*Objective:* Exactly as written, retype the listing below, omitting the pictures.

*Data provided:*
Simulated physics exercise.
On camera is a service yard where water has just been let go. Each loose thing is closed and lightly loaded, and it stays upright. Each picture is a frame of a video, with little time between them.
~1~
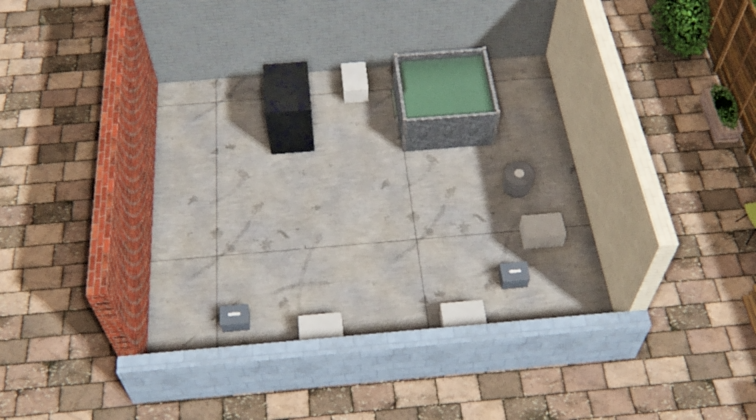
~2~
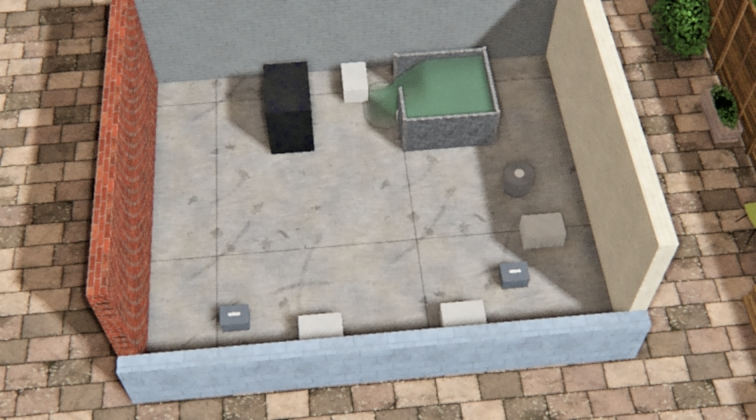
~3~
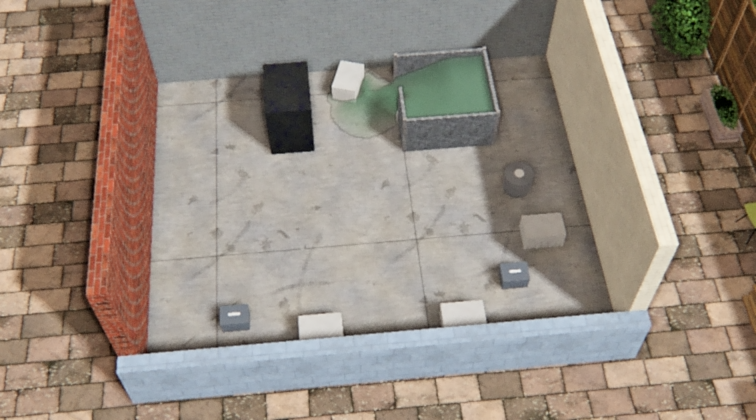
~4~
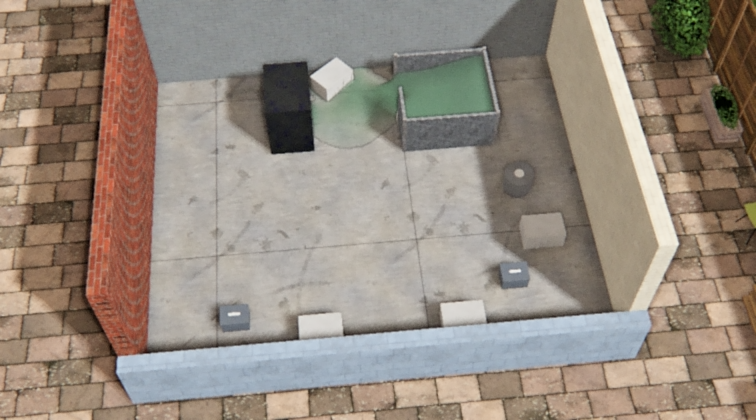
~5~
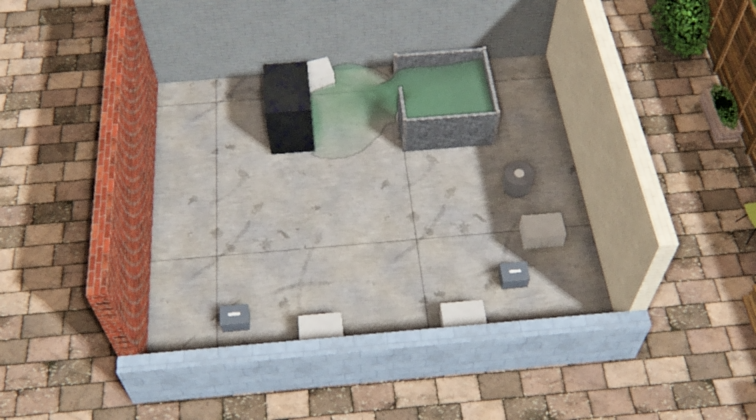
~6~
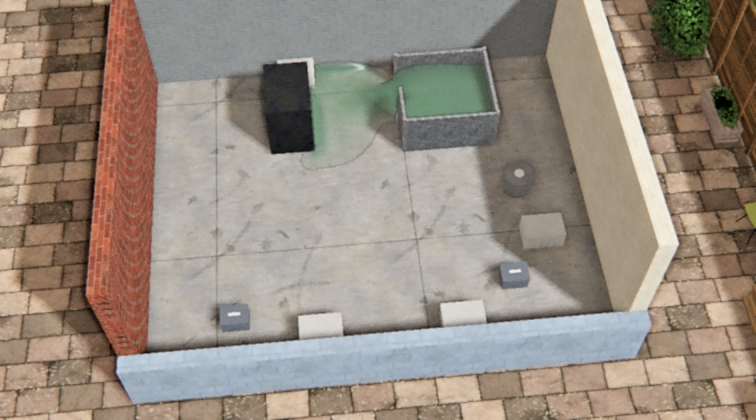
Service yard with green water pouring from a stone tank's open left side, pushing a pale crate leftward behind a black block.
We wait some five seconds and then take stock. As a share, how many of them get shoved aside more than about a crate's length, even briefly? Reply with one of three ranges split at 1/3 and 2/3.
Under 1/3.
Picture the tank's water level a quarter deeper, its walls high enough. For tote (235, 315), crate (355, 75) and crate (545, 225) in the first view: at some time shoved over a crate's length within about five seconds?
Taking each in turn, the answer is did it, did it, came up short.
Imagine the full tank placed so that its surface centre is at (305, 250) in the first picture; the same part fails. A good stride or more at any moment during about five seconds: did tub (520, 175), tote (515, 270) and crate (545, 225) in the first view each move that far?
First never went far, then never went far, then never went far.
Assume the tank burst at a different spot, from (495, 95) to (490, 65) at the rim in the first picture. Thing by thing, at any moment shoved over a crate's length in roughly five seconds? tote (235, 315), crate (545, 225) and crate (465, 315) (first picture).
In turn: Stayed within it, moved that far, moved that far.
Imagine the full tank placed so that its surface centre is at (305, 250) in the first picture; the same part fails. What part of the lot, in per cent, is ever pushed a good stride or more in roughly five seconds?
My answer would be about 60 in a hundred.
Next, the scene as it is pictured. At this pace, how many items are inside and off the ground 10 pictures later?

*Answer to the task:*
Simulated physics exercise.
On camera is a service yard where water has just been let go. Each loose thing is closed and lightly loaded, and it stays upright. Each picture is a frame of a video, with little time between them.
~1~
~2~
~3~
~4~
~5~
~6~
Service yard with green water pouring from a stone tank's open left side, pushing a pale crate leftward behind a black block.
We wait some five seconds and then take stock. As a share, how many of them get shoved aside more than about a crate's length, even briefly? Reply with one of three ranges split at 1/3 and 2/3.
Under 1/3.
Picture the tank's water level a quarter deeper, its walls high enough. For tote (235, 315), crate (355, 75) and crate (545, 225) in the first view: at some time shoved over a crate's length within about five seconds?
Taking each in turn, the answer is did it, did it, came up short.
Imagine the full tank placed so that its surface centre is at (305, 250) in the first picture; the same part fails. A good stride or more at any moment during about five seconds: did tub (520, 175), tote (515, 270) and crate (545, 225) in the first view each move that far?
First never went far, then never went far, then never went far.
Assume the tank burst at a different spot, from (495, 95) to (490, 65) at the rim in the first picture. Thing by thing, at any moment shoved over a crate's length in roughly five seconds? tote (235, 315), crate (545, 225) and crate (465, 315) (first picture).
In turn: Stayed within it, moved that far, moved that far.
Imagine the full tank placed so that its surface centre is at (305, 250) in the first picture; the same part fails. What part of the lot, in per cent, is ever pushed a good stride or more in roughly five seconds?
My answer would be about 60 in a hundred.
Next, the scene as it is pictured. At this pace, how many items are inside and off the ground 10 pictures later?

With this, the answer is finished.